Retype the material that follows, keeping every word as it is.

** Begin Data **

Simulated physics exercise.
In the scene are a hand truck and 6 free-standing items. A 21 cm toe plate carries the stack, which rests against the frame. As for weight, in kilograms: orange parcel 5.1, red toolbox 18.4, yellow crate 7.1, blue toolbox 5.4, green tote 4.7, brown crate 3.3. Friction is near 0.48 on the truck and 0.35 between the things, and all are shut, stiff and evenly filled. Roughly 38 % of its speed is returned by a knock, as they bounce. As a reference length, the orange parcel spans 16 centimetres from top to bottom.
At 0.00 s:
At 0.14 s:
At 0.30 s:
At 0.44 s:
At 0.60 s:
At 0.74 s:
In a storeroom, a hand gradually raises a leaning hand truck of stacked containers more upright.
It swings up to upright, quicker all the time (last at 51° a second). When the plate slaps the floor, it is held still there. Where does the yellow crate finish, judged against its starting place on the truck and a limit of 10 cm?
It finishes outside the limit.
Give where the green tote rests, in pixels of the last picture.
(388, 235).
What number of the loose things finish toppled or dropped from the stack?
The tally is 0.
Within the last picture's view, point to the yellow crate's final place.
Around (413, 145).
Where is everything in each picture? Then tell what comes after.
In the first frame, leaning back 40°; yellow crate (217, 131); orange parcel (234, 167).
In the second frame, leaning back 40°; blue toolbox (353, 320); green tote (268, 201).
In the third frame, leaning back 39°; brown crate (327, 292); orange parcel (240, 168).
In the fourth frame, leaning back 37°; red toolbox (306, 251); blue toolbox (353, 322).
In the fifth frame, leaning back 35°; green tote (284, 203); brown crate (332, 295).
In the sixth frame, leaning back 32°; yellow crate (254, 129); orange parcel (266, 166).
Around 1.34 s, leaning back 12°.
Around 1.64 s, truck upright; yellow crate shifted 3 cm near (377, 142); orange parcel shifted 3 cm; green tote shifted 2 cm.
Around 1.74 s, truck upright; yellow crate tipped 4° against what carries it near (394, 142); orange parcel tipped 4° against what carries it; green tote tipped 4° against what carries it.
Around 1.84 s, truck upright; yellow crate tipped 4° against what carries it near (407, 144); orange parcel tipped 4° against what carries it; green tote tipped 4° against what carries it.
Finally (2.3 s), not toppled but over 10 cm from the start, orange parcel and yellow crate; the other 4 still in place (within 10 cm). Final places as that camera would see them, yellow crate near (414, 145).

** End Data **

The reply
Simulated physics exercise.
In the scene are a hand truck and 6 free-standing items. A 21 cm toe plate carries the stack, which rests against the frame. As for weight, in kilograms: orange parcel 5.1, red toolbox 18.4, yellow crate 7.1, blue toolbox 5.4, green tote 4.7, brown crate 3.3. Friction is near 0.48 on the truck and 0.35 between the things, and all are shut, stiff and evenly filled. Roughly 38 % of its speed is returned by a knock, as they bounce. As a reference length, the orange parcel spans 16 centimetres from top to bottom.
At 0.00 s:
At 0.14 s:
At 0.30 s:
At 0.44 s:
At 0.60 s:
At 0.74 s:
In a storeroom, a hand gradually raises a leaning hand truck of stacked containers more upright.
It swings up to upright, quicker all the time (last at 51° a second). When the plate slaps the floor, it is held still there. Where does the yellow crate finish, judged against its starting place on the truck and a limit of 10 cm?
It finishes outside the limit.
Give where the green tote rests, in pixels of the last picture.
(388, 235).
What number of the loose things finish toppled or dropped from the stack?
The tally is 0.
Within the last picture's view, point to the yellow crate's final place.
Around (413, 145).
Where is everything in each picture? Then tell what comes after.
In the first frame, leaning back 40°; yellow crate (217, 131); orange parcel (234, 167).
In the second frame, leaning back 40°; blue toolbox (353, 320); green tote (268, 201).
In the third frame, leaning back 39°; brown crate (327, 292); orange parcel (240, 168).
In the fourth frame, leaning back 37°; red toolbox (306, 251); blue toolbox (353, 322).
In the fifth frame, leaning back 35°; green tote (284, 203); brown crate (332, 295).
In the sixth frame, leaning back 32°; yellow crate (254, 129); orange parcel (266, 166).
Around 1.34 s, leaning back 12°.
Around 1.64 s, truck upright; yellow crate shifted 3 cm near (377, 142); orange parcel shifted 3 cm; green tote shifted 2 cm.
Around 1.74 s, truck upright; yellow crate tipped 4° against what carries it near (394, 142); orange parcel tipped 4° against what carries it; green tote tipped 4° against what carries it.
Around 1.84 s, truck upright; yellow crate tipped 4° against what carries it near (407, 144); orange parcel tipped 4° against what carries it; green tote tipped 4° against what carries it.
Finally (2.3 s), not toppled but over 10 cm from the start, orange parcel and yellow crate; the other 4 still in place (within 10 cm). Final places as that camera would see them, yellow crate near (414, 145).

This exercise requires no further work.